** Start of RECORDED DATA **

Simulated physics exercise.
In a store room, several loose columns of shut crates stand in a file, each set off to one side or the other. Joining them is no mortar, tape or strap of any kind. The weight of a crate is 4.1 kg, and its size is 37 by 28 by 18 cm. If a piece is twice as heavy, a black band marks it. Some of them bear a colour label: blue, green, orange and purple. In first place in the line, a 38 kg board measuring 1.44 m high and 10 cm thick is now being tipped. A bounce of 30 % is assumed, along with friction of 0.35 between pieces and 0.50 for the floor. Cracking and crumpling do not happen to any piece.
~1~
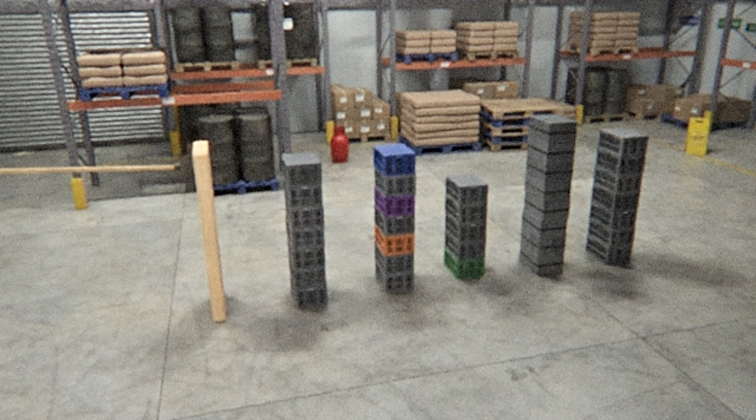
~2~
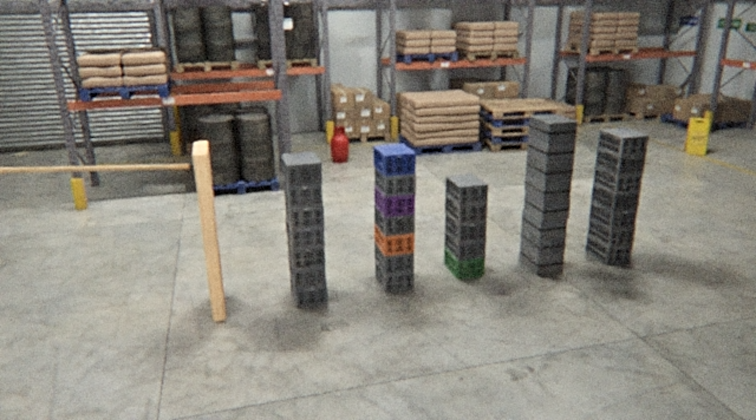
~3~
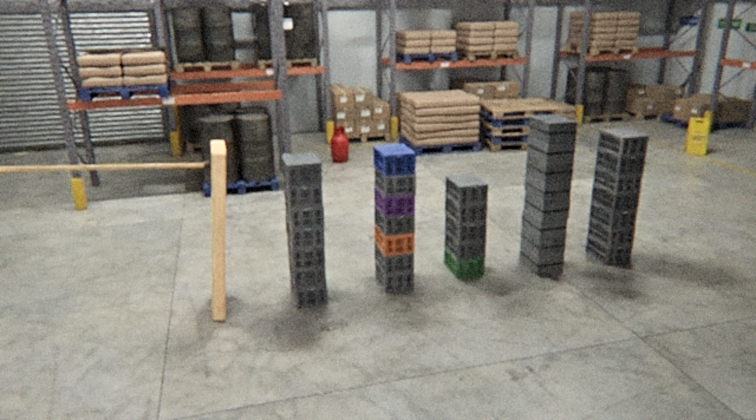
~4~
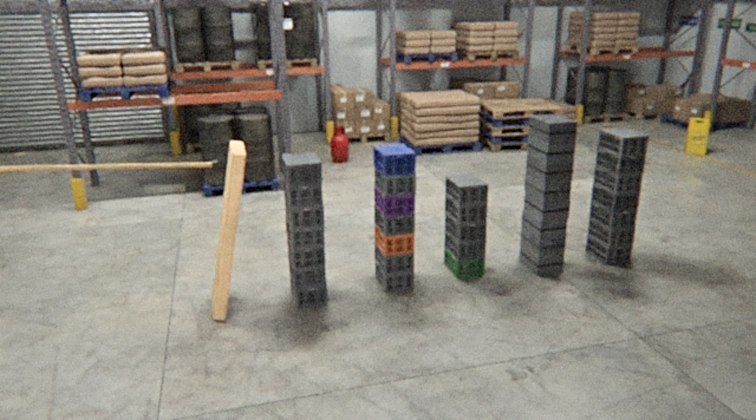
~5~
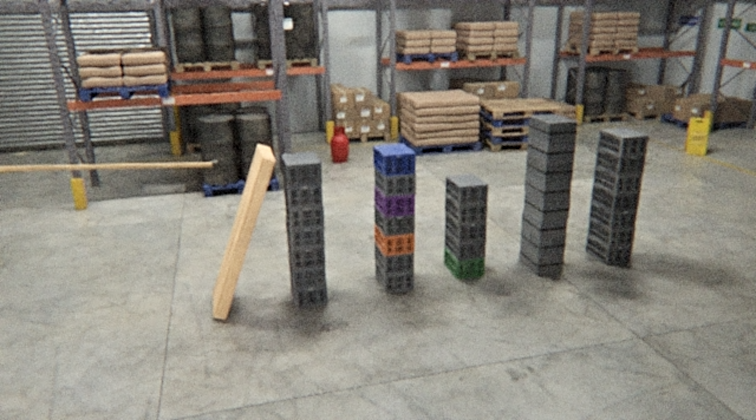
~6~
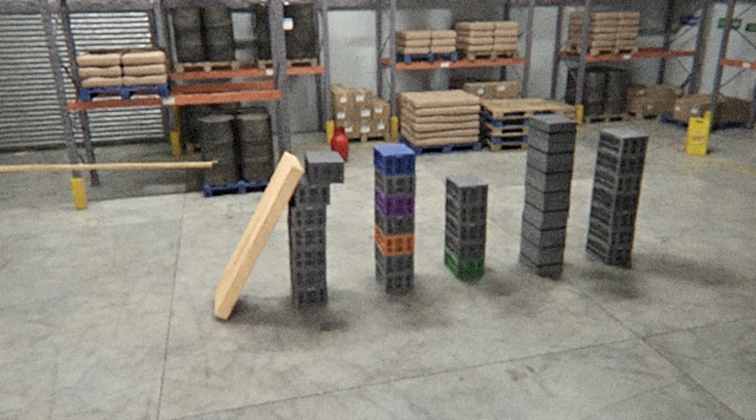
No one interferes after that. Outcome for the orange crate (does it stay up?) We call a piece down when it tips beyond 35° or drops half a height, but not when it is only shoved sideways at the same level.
Down.
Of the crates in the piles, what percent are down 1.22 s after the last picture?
35 %.
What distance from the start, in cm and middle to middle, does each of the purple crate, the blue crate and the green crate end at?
Start to finish, close to purple 140, blue 290, green 10 centimetres.
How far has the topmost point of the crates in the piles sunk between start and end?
Around 95 centimetres.
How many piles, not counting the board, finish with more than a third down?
The answer is 5.
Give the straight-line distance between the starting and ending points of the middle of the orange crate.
I'd put it at near 70 cm.
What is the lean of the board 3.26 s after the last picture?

** End of RECORDED DATA **

▸ **WHAT THE TASK REQUIRES**
Without including any pictures, reproduce the listing exactly.

▸ **FULL OUTPUT**
Simulated physics exercise.
In a store room, several loose columns of shut crates stand in a file, each set off to one side or the other. Joining them is no mortar, tape or strap of any kind. The weight of a crate is 4.1 kg, and its size is 37 by 28 by 18 cm. If a piece is twice as heavy, a black band marks it. Some of them bear a colour label: blue, green, orange and purple. In first place in the line, a 38 kg board measuring 1.44 m high and 10 cm thick is now being tipped. A bounce of 30 % is assumed, along with friction of 0.35 between pieces and 0.50 for the floor. Cracking and crumpling do not happen to any piece.
~1~
~2~
~3~
~4~
~5~
~6~
No one interferes after that. Outcome for the orange crate (does it stay up?) We call a piece down when it tips beyond 35° or drops half a height, but not when it is only shoved sideways at the same level.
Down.
Of the crates in the piles, what percent are down 1.22 s after the last picture?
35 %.
What distance from the start, in cm and middle to middle, does each of the purple crate, the blue crate and the green crate end at?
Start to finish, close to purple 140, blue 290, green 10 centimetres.
How far has the topmost point of the crates in the piles sunk between start and end?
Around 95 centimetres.
How many piles, not counting the board, finish with more than a third down?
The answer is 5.
Give the straight-line distance between the starting and ending points of the middle of the orange crate.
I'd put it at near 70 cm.
What is the lean of the board 3.26 s after the last picture?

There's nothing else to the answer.